>>

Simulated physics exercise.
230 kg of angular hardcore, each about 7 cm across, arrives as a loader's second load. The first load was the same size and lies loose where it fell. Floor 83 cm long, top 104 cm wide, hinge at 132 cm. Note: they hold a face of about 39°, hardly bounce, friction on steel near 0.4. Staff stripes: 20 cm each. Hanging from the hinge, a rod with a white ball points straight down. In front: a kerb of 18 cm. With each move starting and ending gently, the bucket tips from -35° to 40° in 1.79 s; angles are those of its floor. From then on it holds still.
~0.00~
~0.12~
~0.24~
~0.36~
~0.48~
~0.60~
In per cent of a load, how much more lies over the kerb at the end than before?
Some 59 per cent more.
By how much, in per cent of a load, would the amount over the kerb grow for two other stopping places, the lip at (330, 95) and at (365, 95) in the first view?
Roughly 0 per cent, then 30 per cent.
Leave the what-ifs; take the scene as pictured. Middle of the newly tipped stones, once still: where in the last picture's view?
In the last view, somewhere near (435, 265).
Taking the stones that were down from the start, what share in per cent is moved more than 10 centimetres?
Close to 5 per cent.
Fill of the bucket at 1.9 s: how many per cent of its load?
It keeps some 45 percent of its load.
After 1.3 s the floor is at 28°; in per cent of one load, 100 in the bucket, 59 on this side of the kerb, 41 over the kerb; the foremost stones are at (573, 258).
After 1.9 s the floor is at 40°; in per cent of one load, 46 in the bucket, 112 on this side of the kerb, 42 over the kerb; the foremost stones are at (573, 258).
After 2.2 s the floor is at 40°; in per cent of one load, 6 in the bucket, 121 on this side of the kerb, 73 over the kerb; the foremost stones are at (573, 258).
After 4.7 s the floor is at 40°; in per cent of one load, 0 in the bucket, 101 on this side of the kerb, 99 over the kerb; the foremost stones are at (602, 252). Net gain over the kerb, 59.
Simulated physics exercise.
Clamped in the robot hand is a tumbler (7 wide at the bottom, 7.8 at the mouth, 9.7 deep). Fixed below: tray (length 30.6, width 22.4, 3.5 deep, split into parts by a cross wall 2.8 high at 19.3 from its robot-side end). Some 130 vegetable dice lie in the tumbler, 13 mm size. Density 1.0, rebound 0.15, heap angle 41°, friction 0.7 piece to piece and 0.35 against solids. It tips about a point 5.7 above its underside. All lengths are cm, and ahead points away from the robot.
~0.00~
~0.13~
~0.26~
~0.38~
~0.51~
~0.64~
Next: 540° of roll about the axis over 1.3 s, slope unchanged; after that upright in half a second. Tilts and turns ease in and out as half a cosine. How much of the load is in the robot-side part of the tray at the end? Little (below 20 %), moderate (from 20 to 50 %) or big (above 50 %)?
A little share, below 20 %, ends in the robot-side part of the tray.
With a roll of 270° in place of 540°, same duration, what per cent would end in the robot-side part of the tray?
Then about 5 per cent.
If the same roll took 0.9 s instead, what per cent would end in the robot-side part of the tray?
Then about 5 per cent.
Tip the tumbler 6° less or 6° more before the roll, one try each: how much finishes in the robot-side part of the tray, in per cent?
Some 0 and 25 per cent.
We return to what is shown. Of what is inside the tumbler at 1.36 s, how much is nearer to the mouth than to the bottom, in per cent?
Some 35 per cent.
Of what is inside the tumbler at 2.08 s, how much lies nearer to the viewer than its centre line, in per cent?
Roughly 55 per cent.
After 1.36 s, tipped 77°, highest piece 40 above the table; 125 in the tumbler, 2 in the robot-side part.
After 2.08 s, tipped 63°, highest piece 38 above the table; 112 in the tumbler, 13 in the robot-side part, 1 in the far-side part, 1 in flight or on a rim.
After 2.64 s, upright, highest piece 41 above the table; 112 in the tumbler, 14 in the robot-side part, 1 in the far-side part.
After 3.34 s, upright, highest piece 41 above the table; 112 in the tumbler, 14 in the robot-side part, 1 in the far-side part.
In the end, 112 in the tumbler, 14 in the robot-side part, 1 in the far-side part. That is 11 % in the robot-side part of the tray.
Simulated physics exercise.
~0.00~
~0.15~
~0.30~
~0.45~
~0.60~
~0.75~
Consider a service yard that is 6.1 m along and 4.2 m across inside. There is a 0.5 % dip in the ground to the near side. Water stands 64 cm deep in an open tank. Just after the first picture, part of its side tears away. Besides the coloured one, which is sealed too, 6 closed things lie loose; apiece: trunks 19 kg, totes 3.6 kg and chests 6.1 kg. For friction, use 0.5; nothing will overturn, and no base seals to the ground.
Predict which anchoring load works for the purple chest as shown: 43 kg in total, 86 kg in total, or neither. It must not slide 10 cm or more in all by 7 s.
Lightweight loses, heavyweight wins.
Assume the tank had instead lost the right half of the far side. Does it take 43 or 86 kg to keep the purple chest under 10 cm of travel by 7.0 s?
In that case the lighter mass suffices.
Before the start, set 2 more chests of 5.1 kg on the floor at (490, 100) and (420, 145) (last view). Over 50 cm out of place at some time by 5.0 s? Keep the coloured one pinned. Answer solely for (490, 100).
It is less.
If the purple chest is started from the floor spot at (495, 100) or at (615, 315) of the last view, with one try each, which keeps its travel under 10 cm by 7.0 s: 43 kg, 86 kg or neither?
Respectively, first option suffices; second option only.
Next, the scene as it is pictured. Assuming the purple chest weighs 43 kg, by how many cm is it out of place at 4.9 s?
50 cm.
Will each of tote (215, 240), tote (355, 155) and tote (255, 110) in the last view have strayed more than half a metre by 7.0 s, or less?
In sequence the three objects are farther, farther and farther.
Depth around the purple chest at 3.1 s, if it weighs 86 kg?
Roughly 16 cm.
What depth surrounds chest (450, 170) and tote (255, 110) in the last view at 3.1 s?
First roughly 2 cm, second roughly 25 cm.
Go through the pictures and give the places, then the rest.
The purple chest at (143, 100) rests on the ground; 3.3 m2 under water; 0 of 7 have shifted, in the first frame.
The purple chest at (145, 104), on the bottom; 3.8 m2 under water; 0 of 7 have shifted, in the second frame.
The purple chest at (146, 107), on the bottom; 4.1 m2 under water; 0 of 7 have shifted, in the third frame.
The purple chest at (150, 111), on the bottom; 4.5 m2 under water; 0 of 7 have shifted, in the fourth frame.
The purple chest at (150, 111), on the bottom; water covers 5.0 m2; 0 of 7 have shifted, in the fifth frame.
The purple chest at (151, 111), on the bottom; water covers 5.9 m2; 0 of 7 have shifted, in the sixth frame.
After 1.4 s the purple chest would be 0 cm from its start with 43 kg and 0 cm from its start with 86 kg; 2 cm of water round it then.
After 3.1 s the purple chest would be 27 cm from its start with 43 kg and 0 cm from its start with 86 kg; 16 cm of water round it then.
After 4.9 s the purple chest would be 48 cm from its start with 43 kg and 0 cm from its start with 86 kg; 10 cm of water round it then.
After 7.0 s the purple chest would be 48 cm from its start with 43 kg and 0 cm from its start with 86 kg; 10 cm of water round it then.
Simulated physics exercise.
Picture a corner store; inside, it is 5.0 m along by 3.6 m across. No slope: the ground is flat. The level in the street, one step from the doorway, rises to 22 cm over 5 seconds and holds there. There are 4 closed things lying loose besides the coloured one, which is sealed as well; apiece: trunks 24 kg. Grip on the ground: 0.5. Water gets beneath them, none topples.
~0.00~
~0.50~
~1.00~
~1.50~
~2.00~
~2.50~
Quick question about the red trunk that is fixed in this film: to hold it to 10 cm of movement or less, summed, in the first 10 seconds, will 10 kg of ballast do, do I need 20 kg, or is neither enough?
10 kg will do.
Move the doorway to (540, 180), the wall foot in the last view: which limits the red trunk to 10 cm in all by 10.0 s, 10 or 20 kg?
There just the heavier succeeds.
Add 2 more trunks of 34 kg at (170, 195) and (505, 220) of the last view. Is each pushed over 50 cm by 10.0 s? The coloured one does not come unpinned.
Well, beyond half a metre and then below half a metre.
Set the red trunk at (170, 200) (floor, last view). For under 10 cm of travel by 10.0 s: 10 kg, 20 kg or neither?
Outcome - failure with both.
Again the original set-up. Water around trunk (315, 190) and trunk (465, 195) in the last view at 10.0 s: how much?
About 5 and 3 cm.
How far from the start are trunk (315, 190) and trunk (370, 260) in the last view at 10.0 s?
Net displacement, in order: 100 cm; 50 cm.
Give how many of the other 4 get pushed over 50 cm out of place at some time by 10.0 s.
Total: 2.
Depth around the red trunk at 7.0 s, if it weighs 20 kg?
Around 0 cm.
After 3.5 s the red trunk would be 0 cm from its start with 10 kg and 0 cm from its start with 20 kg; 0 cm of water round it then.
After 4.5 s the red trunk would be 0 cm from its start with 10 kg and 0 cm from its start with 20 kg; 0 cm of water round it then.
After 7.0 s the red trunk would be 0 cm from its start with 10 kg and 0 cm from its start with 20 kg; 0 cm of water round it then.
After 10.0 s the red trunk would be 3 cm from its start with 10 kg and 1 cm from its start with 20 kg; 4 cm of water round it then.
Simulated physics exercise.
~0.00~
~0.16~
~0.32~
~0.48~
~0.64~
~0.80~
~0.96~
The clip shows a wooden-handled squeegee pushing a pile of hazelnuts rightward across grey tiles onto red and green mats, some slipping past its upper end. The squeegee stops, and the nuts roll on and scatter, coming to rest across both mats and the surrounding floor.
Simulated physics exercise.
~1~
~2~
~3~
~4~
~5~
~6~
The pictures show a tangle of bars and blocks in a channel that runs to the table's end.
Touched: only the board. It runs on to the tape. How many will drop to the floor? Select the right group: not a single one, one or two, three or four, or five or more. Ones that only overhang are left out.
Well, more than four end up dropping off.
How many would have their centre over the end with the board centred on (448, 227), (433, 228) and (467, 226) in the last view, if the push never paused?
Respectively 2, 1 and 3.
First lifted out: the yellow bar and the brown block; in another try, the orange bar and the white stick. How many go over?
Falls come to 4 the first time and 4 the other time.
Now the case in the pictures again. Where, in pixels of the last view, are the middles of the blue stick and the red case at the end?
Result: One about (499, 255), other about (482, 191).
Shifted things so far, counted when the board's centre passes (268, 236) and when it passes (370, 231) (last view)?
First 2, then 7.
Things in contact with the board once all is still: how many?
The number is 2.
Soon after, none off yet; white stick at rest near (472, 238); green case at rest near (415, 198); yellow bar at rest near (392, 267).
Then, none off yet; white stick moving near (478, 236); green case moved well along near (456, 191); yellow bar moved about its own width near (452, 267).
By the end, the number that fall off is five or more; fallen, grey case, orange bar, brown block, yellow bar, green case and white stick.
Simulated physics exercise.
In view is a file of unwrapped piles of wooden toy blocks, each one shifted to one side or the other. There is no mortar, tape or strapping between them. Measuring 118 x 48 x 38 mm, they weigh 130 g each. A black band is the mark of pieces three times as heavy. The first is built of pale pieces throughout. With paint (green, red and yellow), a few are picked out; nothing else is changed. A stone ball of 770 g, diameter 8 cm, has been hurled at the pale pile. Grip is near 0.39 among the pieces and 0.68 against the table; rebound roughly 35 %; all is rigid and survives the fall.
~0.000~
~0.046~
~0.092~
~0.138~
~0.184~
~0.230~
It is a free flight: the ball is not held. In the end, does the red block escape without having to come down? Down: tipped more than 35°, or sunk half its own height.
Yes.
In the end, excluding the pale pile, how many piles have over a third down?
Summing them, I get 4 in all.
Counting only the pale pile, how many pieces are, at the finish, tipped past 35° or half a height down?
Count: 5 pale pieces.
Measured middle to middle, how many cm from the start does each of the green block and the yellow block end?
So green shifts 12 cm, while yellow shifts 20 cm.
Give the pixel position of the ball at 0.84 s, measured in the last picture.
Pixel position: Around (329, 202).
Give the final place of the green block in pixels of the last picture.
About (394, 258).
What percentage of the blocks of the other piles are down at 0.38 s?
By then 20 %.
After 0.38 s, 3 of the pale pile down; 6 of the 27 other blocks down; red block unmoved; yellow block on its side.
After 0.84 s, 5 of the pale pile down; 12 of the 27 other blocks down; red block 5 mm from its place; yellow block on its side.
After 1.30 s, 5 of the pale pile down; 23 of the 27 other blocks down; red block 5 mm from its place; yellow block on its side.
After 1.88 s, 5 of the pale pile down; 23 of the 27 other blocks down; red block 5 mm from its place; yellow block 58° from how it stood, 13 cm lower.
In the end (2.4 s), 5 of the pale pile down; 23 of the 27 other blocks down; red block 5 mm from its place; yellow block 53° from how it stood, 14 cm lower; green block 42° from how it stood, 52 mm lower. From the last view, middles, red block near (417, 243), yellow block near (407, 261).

<<

[Exercise goal] Filter the data, keeping only the lines that contain "deep".

[Exercise solution]
Clamped in the robot hand is a tumbler (7 wide at the bottom, 7.8 at the mouth, 9.7 deep). Fixed below: tray (length 30.6, width 22.4, 3.5 deep, split into parts by a cross wall 2.8 high at 19.3 from its robot-side end). Some 130 vegetable dice lie in the tumbler, 13 mm size. Density 1.0, rebound 0.15, heap angle 41°, friction 0.7 piece to piece and 0.35 against solids. It tips about a point 5.7 above its underside. All lengths are cm, and ahead points away from the robot.
Consider a service yard that is 6.1 m along and 4.2 m across inside. There is a 0.5 % dip in the ground to the near side. Water stands 64 cm deep in an open tank. Just after the first picture, part of its side tears away. Besides the coloured one, which is sealed too, 6 closed things lie loose; apiece: trunks 19 kg, totes 3.6 kg and chests 6.1 kg. For friction, use 0.5; nothing will overturn, and no base seals to the ground.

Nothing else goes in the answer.